Brief: Omit any picture, and return the remaining data exactly as written.

┌─ Task inputs

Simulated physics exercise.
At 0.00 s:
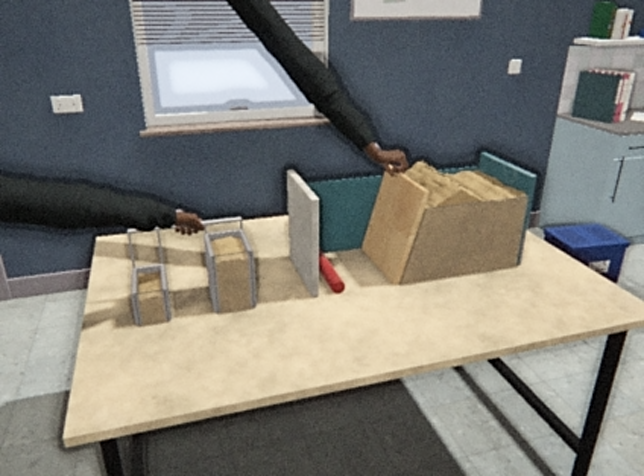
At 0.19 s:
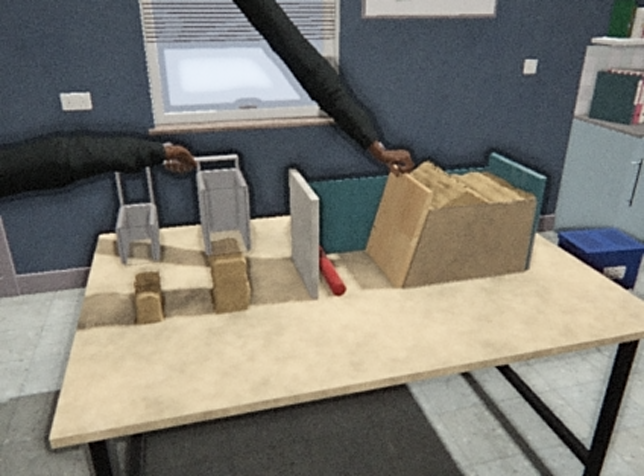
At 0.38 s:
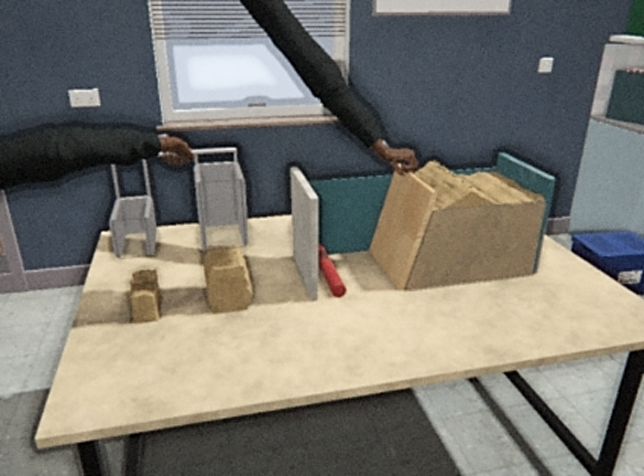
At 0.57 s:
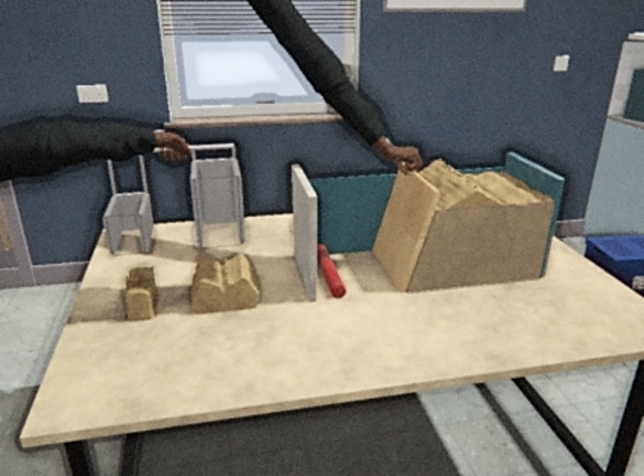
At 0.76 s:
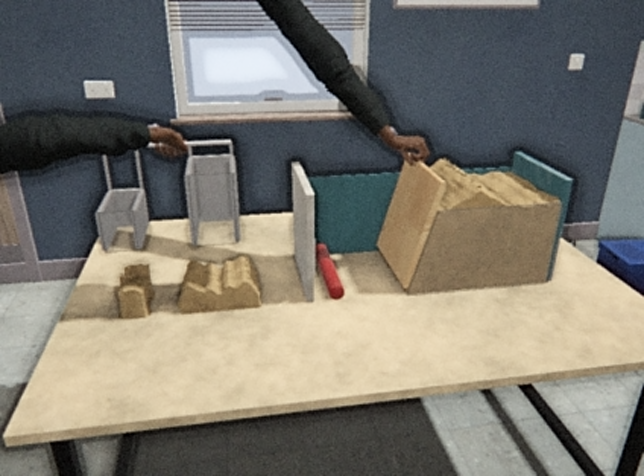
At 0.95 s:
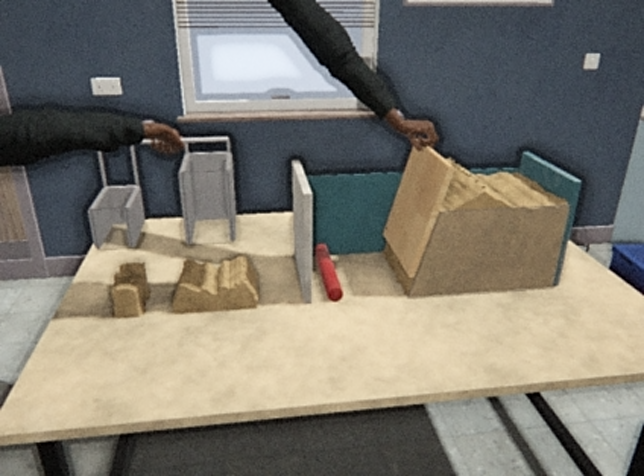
On a table, hands lift casings off two sand blocks, the taller slumps, and a board rises beside banked sand.
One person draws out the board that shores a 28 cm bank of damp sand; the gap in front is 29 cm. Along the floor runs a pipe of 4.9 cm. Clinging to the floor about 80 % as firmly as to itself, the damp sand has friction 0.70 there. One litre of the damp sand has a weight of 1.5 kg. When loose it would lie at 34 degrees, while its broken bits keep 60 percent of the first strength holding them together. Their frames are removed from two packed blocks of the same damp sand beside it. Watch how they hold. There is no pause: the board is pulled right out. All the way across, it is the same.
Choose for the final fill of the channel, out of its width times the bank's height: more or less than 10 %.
Choice: More.
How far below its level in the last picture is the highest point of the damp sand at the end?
Roughly 5.5 cm.
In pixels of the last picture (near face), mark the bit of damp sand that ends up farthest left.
Near (380, 294).
After 1.31 s, the face still stands, with nothing on top of the pipe; the channel is 0 % full.
After 1.74 s, the face still stands, with nothing on top of the pipe; the channel is 0 % full.
After 2.17 s, the fallen stuff reaches 7 % of the way across, with nothing on top of the pipe; the channel is 2 % full.
After 2.60 s, the fallen stuff reaches 29 % of the way across, with nothing on top of the pipe; the channel is 13 % full.
After 2.75 s, the fallen stuff reaches 29 % of the way across, with nothing on top of the pipe; the channel is 14 % full.
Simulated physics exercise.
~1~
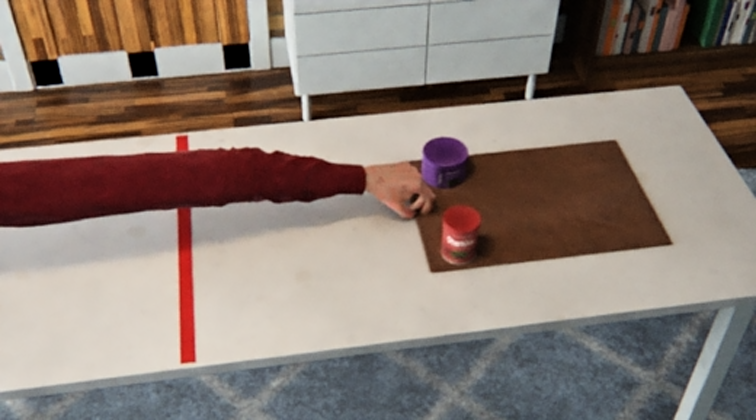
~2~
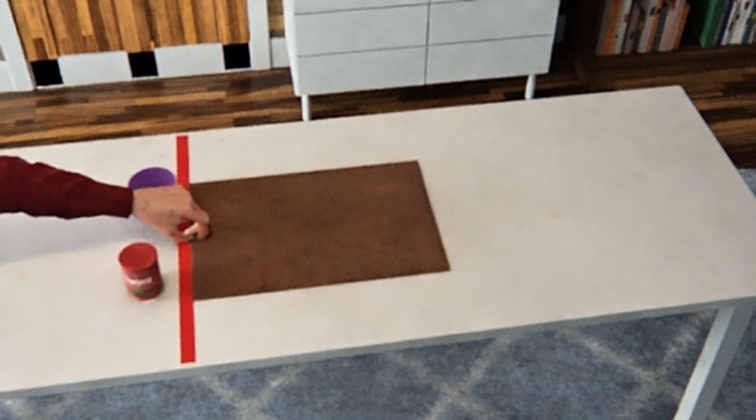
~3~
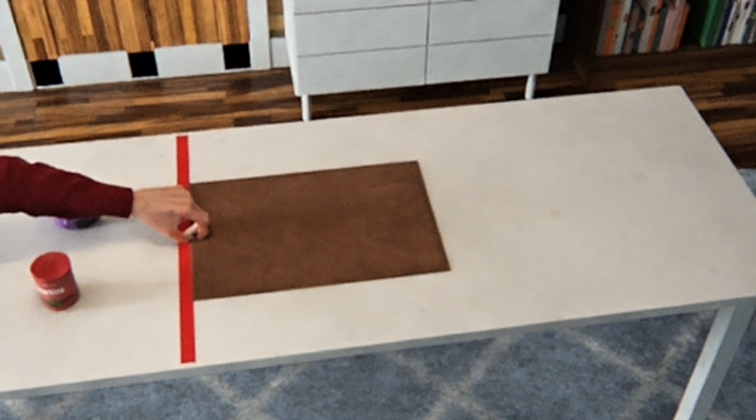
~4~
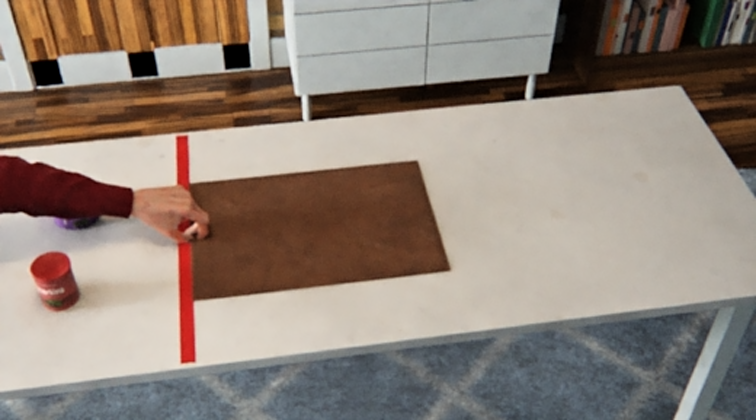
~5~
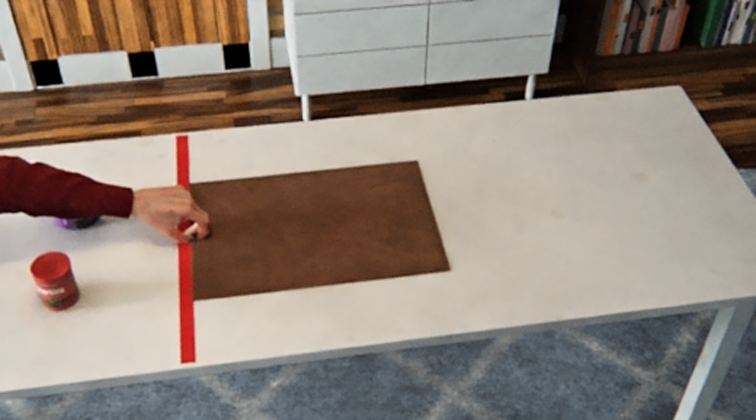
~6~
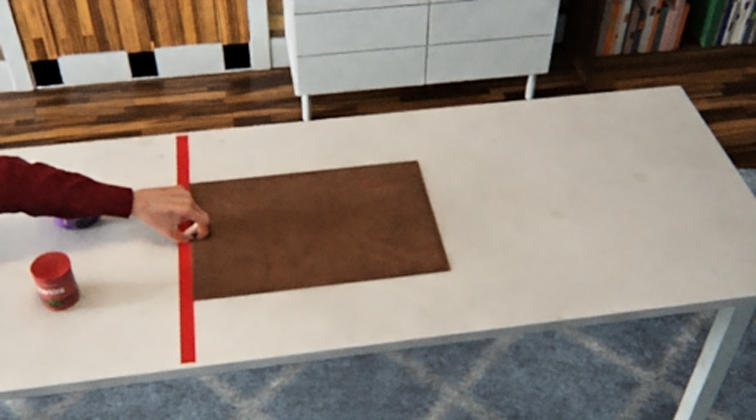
The video shows a hand pulling a brown place mat leftward across a white table with a red tin and a purple tub on it. The mat stops at a red tape strip, while both containers slide off its front edge and come to rest upright beyond it.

└─

Exercise solution:
Simulated physics exercise.
At 0.00 s:
At 0.19 s:
At 0.38 s:
At 0.57 s:
At 0.76 s:
At 0.95 s:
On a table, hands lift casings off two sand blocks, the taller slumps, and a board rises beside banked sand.
One person draws out the board that shores a 28 cm bank of damp sand; the gap in front is 29 cm. Along the floor runs a pipe of 4.9 cm. Clinging to the floor about 80 % as firmly as to itself, the damp sand has friction 0.70 there. One litre of the damp sand has a weight of 1.5 kg. When loose it would lie at 34 degrees, while its broken bits keep 60 percent of the first strength holding them together. Their frames are removed from two packed blocks of the same damp sand beside it. Watch how they hold. There is no pause: the board is pulled right out. All the way across, it is the same.
Choose for the final fill of the channel, out of its width times the bank's height: more or less than 10 %.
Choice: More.
How far below its level in the last picture is the highest point of the damp sand at the end?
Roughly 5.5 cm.
In pixels of the last picture (near face), mark the bit of damp sand that ends up farthest left.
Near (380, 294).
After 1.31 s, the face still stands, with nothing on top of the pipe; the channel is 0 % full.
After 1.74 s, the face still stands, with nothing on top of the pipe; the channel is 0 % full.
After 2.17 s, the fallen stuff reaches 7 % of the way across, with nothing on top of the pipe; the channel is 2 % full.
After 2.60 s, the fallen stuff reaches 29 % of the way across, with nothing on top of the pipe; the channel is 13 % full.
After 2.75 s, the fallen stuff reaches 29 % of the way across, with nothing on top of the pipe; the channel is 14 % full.
Simulated physics exercise.
~1~
~2~
~3~
~4~
~5~
~6~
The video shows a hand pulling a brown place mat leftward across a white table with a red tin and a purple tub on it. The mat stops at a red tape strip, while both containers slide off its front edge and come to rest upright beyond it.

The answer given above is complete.